WHAT TO WORK ON. Repeat what the lines below say, word for word, and skip every image.

(Questions on pictured content)
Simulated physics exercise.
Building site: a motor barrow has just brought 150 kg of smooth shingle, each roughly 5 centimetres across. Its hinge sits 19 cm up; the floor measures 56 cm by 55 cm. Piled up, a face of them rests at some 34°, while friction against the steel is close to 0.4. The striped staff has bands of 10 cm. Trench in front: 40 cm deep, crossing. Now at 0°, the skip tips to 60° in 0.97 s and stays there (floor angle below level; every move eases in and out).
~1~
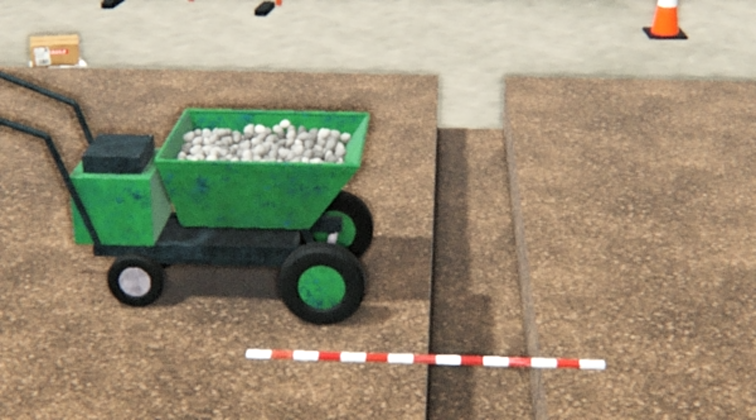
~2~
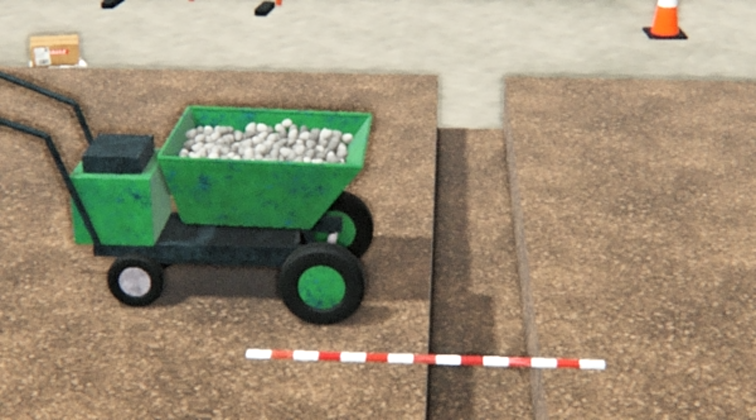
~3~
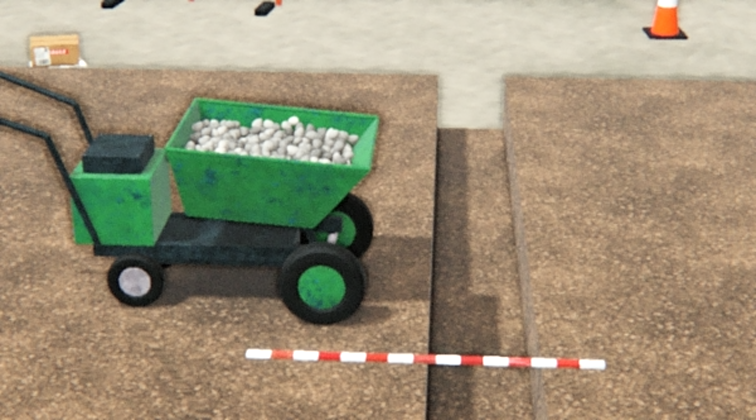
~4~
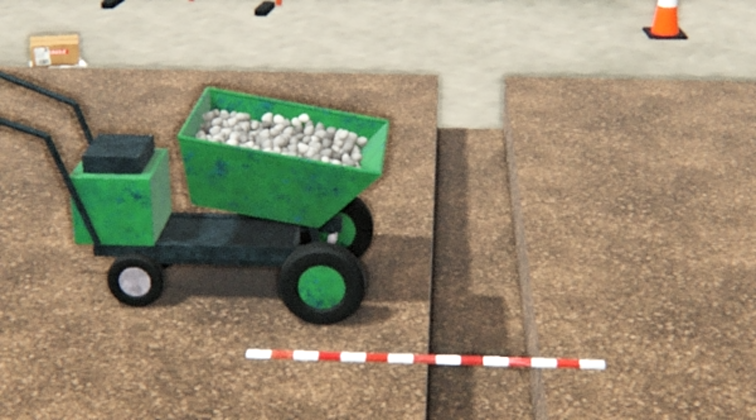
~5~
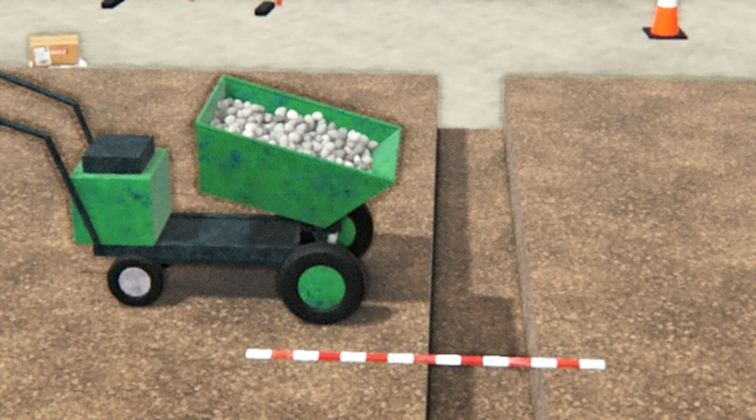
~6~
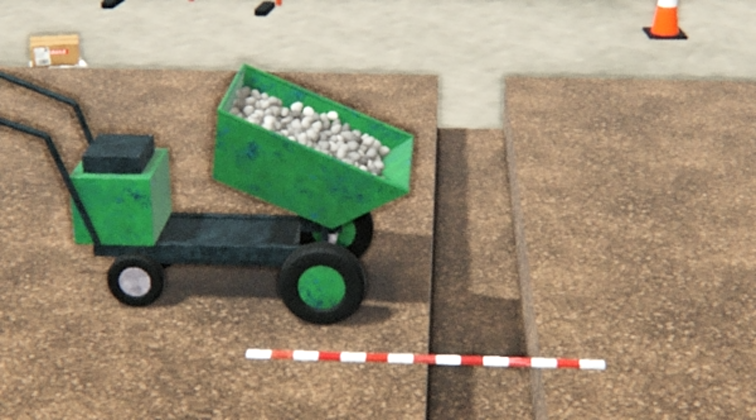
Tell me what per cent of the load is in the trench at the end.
Some 67 per cent.
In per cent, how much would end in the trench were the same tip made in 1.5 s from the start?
Then roughly 75 percent.
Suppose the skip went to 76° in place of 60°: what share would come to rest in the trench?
In that case some 90 per cent.
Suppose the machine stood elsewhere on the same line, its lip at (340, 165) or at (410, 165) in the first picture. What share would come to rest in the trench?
That gives roughly 75 per cent and roughly 35 per cent.
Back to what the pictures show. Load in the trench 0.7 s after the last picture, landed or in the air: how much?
By then, around 20 percent.
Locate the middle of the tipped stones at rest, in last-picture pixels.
Their centre sits close to (494, 360).
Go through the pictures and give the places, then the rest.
In the first frame, the skip is at 0°, its lip at (359, 166); the top of the load is at (261, 136).
The second frame shows lip at (361, 167), floor tilted 1°, highest stones at (239, 134).
The third frame shows lip at (369, 170), floor tilted 5°, highest stones at (233, 129).
In the fourth frame, the skip is at 10°, its lip at (381, 174); the top of the load is at (219, 124).
In the fifth frame, the skip is at 16°, its lip at (394, 182); the top of the load is at (231, 112).
The sixth frame shows lip at (408, 192), floor tilted 23°, highest stones at (245, 101).
Then, 0.3 s after the last picture the floor is at 51°, 100 % in the skip; the foremost stones are at (432, 214).
Then, 0.7 s after the last picture the floor is at 60°, 82 % in the skip, 18 % in the trench; the foremost stones are at (526, 315).
Then, 1.0 s after the last picture the floor is at 60°, 50 % in the skip, 38 % in the trench, 13 % past the trench; the foremost stones are at (634, 301).
Then, 3.0 s after the last picture the floor is at 60°, 21 % in the skip, 67 % in the trench, 13 % past the trench; the foremost stones are past the picture's edge.
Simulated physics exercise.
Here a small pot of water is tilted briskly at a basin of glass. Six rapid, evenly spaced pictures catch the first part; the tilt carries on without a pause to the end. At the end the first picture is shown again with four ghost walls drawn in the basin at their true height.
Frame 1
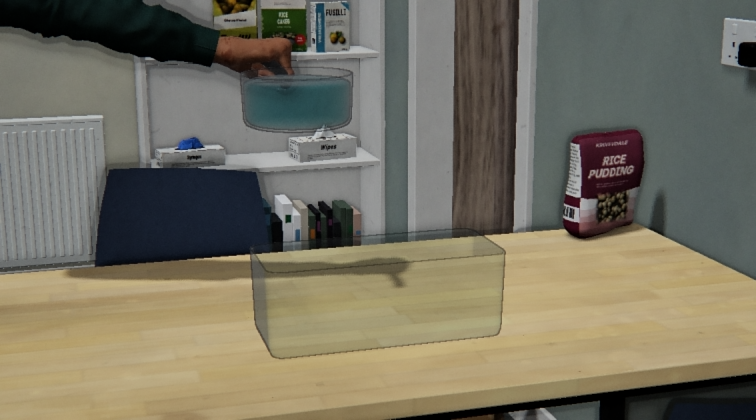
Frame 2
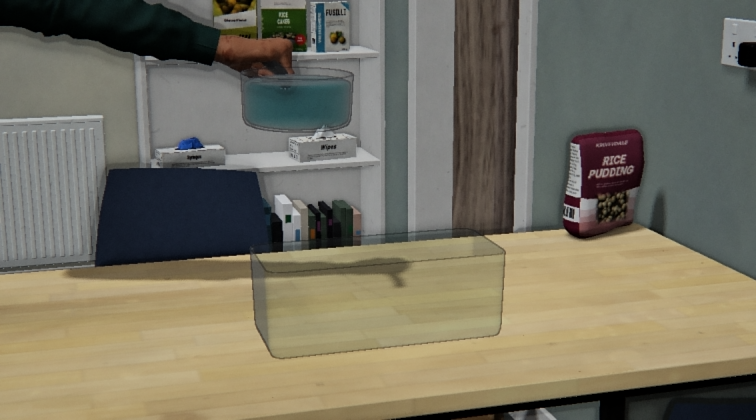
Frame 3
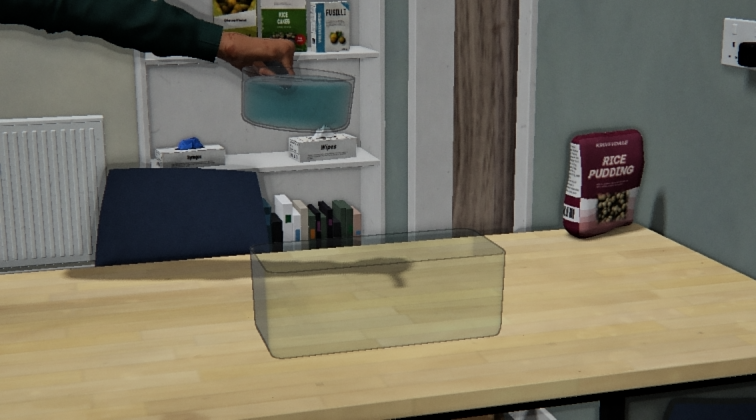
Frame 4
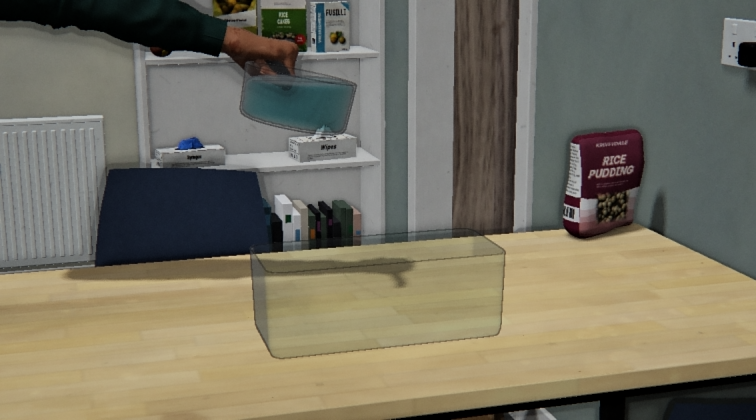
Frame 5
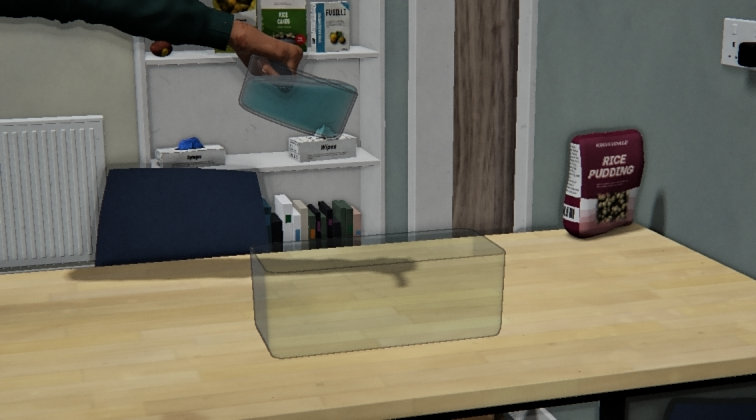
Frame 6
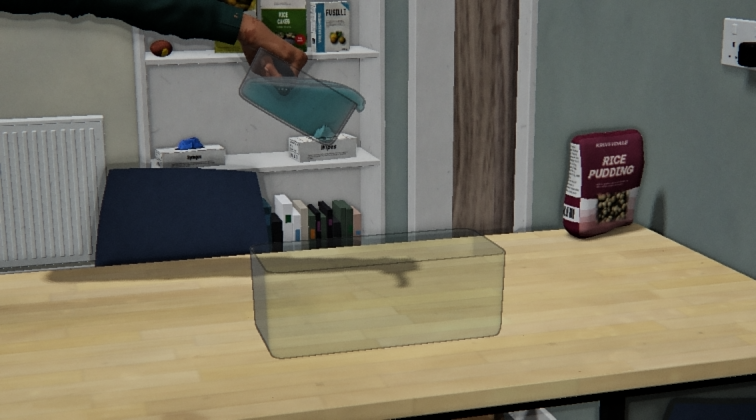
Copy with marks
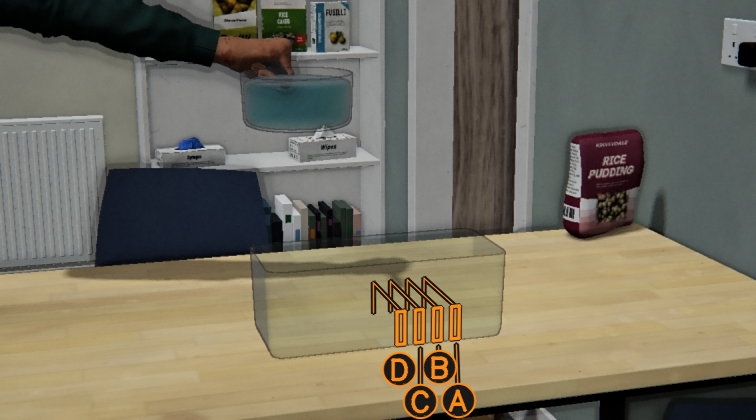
A hand tilting a clear pot of blue water rightward above a glass basin, the water just starting over its lip.
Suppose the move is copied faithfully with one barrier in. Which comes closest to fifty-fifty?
Best: C.
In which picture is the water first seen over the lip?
Picture 5.
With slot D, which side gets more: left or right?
The right one.
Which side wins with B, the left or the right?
The left side.
On the marked copy, A at (456, 344); B at (438, 346); C at (420, 348); D at (402, 350).
Choosing A, about 92 % ends left of the wall and 5 % right of it.
Choosing B, about 74 % ends left of the wall and 21 % right of it; 5 % is lost outside.
Choosing C, about 52 % ends left of the wall and 45 % right of it.
Choosing D, about 28 % ends left of the wall and 70 % right of it.
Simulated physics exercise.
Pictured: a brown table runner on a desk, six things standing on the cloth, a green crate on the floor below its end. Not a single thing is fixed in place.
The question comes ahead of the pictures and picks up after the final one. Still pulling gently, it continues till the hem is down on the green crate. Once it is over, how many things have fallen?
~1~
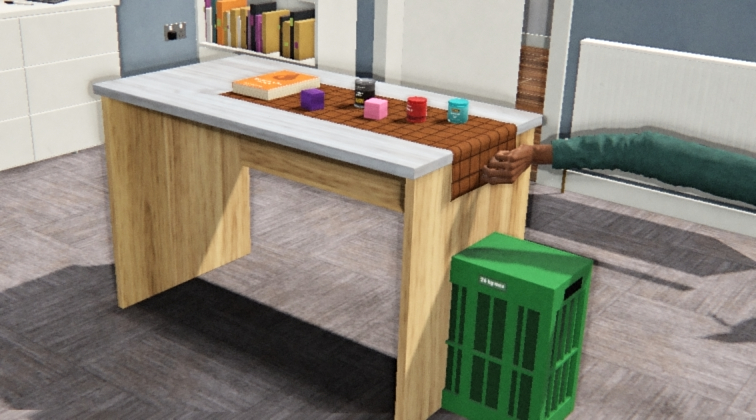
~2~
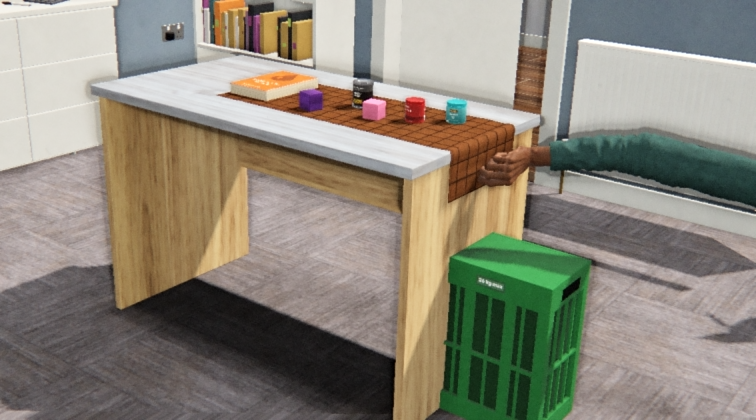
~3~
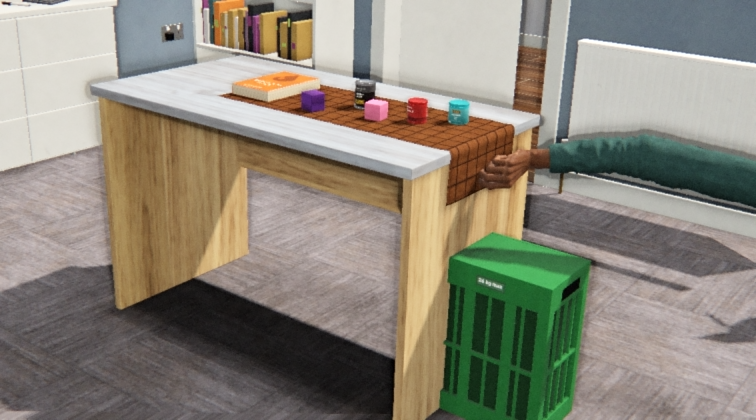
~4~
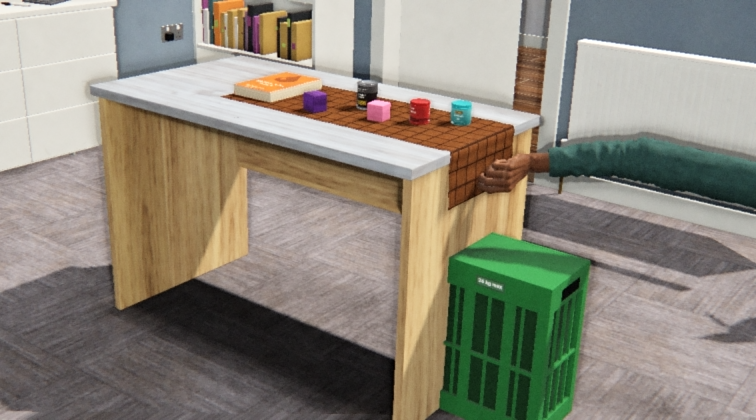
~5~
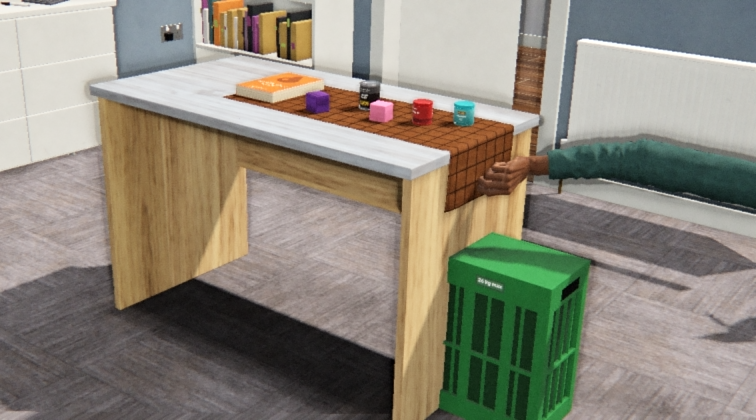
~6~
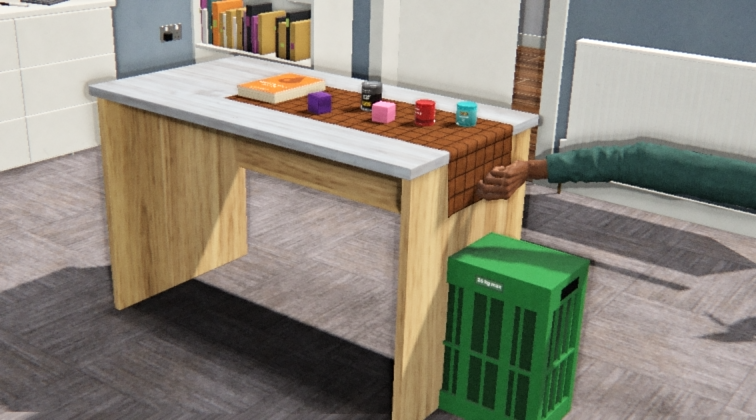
The tally of dropped things is one.
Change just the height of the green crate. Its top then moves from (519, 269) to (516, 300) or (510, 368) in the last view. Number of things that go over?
Then 2 and 4.
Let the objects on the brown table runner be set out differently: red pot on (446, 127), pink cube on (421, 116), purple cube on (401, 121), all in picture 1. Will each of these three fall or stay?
The red pot is lost, the pink cube stays aboard, the purple cube stays aboard.
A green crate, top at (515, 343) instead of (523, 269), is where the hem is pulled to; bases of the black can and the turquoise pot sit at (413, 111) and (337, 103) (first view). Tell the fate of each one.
Outcome: Black can is gone; turquoise pot keeps its perch.
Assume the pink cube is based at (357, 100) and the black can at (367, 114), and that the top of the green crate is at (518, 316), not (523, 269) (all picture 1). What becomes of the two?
Pink cube: Safe; black can: Safe.
Early on, hem on the crate; turquoise pot gone.
Finally, hem on the crate; turquoise pot gone. Over the edge go one.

EXERCISE RESULT.
Simulated physics exercise.
Building site: a motor barrow has just brought 150 kg of smooth shingle, each roughly 5 centimetres across. Its hinge sits 19 cm up; the floor measures 56 cm by 55 cm. Piled up, a face of them rests at some 34°, while friction against the steel is close to 0.4. The striped staff has bands of 10 cm. Trench in front: 40 cm deep, crossing. Now at 0°, the skip tips to 60° in 0.97 s and stays there (floor angle below level; every move eases in and out).
~1~
~2~
~3~
~4~
~5~
~6~
Tell me what per cent of the load is in the trench at the end.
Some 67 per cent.
In per cent, how much would end in the trench were the same tip made in 1.5 s from the start?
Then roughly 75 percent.
Suppose the skip went to 76° in place of 60°: what share would come to rest in the trench?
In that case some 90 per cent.
Suppose the machine stood elsewhere on the same line, its lip at (340, 165) or at (410, 165) in the first picture. What share would come to rest in the trench?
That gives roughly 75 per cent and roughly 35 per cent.
Back to what the pictures show. Load in the trench 0.7 s after the last picture, landed or in the air: how much?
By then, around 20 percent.
Locate the middle of the tipped stones at rest, in last-picture pixels.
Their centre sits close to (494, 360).
Go through the pictures and give the places, then the rest.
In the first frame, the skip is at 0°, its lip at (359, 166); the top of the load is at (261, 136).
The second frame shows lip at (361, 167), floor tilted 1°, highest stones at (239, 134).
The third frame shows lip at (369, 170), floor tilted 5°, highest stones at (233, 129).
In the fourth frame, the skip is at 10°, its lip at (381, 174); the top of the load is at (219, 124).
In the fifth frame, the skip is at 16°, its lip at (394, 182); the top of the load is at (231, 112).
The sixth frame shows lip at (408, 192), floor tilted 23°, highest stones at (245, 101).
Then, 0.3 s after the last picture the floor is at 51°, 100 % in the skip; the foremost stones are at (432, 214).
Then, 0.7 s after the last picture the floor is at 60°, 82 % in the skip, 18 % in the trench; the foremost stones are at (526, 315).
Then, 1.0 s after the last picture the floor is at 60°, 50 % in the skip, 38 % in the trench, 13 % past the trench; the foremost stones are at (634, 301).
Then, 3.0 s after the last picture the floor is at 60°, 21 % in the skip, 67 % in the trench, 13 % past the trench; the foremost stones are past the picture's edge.
Simulated physics exercise.
Here a small pot of water is tilted briskly at a basin of glass. Six rapid, evenly spaced pictures catch the first part; the tilt carries on without a pause to the end. At the end the first picture is shown again with four ghost walls drawn in the basin at their true height.
Frame 1
Frame 2
Frame 3
Frame 4
Frame 5
Frame 6
Copy with marks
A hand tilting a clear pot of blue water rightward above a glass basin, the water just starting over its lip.
Suppose the move is copied faithfully with one barrier in. Which comes closest to fifty-fifty?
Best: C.
In which picture is the water first seen over the lip?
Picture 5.
With slot D, which side gets more: left or right?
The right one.
Which side wins with B, the left or the right?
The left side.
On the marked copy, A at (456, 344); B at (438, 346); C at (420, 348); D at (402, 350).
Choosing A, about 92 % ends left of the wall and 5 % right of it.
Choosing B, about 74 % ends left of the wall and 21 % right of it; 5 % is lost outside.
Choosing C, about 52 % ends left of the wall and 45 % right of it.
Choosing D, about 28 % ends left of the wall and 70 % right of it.
Simulated physics exercise.
Pictured: a brown table runner on a desk, six things standing on the cloth, a green crate on the floor below its end. Not a single thing is fixed in place.
The question comes ahead of the pictures and picks up after the final one. Still pulling gently, it continues till the hem is down on the green crate. Once it is over, how many things have fallen?
~1~
~2~
~3~
~4~
~5~
~6~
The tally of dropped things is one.
Change just the height of the green crate. Its top then moves from (519, 269) to (516, 300) or (510, 368) in the last view. Number of things that go over?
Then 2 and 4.
Let the objects on the brown table runner be set out differently: red pot on (446, 127), pink cube on (421, 116), purple cube on (401, 121), all in picture 1. Will each of these three fall or stay?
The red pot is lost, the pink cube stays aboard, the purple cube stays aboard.
A green crate, top at (515, 343) instead of (523, 269), is where the hem is pulled to; bases of the black can and the turquoise pot sit at (413, 111) and (337, 103) (first view). Tell the fate of each one.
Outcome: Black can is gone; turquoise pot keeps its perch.
Assume the pink cube is based at (357, 100) and the black can at (367, 114), and that the top of the green crate is at (518, 316), not (523, 269) (all picture 1). What becomes of the two?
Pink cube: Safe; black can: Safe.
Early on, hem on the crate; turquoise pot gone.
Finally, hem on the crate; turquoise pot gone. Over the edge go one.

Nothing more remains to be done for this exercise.